DIRECTION
Return all lines with the word "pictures" in them.

STORED RECORDS
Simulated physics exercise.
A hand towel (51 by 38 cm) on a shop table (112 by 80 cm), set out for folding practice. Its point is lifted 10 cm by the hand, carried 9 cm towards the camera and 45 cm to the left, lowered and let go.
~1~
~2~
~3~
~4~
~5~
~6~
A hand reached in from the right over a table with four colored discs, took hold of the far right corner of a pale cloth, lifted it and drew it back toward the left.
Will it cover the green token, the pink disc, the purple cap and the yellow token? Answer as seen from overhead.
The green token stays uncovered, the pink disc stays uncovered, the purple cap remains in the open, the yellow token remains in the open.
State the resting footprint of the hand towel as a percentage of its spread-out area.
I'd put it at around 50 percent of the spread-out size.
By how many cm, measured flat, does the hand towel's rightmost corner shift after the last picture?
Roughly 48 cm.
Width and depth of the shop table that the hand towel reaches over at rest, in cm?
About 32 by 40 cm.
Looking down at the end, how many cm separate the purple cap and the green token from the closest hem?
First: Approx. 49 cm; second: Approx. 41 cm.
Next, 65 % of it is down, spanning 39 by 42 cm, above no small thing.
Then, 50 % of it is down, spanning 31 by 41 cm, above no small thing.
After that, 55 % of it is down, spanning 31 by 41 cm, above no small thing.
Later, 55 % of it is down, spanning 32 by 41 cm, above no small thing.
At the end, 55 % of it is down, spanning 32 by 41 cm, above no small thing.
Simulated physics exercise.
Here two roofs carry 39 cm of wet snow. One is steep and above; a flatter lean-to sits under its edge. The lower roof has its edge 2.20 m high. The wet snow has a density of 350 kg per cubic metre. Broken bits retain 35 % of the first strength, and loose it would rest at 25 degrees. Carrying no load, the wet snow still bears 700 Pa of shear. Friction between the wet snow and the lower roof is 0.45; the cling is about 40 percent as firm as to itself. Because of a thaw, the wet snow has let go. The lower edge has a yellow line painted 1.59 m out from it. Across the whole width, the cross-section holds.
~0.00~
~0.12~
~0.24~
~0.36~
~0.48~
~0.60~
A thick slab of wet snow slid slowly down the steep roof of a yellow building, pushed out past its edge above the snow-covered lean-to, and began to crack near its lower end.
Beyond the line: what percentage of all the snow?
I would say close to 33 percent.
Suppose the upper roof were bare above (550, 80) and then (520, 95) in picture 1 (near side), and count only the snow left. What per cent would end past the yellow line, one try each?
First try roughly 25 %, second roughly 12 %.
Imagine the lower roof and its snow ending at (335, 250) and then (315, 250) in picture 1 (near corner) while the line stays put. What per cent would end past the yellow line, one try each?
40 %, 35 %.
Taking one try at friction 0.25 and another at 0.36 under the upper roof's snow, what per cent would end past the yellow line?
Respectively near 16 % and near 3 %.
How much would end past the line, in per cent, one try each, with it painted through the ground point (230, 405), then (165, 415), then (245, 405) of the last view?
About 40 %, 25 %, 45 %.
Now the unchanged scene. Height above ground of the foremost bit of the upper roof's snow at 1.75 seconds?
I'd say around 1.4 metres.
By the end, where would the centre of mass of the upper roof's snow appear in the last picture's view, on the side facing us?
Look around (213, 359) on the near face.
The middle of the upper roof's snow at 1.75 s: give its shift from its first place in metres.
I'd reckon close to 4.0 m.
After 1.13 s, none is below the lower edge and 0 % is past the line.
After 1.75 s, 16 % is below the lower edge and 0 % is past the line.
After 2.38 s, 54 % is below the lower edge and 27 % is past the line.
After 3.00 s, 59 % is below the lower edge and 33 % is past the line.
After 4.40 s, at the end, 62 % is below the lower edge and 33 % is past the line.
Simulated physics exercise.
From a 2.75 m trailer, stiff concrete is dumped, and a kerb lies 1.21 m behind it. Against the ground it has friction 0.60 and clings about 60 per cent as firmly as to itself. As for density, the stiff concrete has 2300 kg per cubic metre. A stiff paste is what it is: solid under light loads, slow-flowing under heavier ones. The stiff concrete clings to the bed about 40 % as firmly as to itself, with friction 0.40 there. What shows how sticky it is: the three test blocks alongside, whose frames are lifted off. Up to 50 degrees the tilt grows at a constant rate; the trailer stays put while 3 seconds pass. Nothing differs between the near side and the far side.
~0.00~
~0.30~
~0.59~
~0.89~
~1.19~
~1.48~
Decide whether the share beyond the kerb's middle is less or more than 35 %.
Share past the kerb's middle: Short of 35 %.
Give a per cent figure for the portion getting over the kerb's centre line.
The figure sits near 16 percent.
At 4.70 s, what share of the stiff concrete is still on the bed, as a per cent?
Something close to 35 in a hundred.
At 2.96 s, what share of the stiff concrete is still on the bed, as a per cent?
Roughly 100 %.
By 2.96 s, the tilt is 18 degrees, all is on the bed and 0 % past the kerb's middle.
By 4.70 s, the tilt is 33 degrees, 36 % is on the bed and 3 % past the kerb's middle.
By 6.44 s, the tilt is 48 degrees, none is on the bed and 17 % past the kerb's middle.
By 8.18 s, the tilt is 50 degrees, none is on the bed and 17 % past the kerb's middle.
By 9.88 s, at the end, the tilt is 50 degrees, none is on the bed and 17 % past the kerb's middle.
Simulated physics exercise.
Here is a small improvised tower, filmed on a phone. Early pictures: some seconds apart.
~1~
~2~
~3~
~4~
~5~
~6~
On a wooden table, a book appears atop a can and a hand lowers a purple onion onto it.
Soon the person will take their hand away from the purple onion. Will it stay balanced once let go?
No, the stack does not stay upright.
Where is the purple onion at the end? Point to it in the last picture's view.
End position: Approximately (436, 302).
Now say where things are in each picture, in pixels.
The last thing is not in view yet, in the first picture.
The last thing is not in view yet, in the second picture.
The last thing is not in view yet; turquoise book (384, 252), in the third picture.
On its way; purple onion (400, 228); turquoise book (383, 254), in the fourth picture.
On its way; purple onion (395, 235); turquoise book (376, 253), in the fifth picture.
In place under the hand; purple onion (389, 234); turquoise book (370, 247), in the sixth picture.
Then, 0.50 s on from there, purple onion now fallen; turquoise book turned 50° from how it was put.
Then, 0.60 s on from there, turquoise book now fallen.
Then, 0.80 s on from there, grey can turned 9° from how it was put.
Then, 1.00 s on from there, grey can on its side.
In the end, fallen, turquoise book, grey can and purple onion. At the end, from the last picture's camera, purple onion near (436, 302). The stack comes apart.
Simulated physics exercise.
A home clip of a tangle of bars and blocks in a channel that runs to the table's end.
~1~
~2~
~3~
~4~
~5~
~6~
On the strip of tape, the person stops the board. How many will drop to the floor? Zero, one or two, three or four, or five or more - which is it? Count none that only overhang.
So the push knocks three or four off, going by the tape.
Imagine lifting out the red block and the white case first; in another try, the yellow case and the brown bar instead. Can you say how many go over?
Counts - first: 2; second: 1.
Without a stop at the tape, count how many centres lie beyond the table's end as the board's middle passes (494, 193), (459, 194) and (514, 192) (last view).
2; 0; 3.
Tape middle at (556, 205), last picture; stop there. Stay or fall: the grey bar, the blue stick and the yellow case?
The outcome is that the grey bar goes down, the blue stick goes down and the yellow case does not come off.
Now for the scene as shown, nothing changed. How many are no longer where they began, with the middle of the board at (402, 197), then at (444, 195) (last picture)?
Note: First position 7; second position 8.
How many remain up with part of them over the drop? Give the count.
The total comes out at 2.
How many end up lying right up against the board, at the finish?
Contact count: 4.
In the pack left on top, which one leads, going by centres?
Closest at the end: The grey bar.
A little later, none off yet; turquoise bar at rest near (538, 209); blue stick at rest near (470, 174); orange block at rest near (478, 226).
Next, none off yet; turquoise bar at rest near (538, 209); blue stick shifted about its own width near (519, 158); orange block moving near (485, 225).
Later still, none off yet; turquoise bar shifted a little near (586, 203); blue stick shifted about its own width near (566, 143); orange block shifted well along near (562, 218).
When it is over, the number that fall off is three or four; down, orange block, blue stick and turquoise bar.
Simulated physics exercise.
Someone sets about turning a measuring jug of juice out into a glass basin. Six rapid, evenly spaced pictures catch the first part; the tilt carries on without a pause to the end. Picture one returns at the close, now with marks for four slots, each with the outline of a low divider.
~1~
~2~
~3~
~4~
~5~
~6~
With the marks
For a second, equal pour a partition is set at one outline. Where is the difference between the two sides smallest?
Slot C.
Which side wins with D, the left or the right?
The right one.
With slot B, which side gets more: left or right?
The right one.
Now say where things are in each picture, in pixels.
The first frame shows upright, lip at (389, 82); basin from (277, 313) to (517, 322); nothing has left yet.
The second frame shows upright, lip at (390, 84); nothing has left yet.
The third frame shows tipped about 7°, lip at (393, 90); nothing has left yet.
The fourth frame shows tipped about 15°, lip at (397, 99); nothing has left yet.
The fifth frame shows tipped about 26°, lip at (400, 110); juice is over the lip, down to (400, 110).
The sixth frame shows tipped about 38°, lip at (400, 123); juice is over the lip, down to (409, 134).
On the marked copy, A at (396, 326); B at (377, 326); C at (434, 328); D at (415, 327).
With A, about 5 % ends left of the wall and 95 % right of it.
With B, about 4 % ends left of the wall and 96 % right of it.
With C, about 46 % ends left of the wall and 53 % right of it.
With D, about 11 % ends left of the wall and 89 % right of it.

REPLY TO THE TASK
Here is a small improvised tower, filmed on a phone. Early pictures: some seconds apart.
Someone sets about turning a measuring jug of juice out into a glass basin. Six rapid, evenly spaced pictures catch the first part; the tilt carries on without a pause to the end. Picture one returns at the close, now with marks for four slots, each with the outline of a low divider.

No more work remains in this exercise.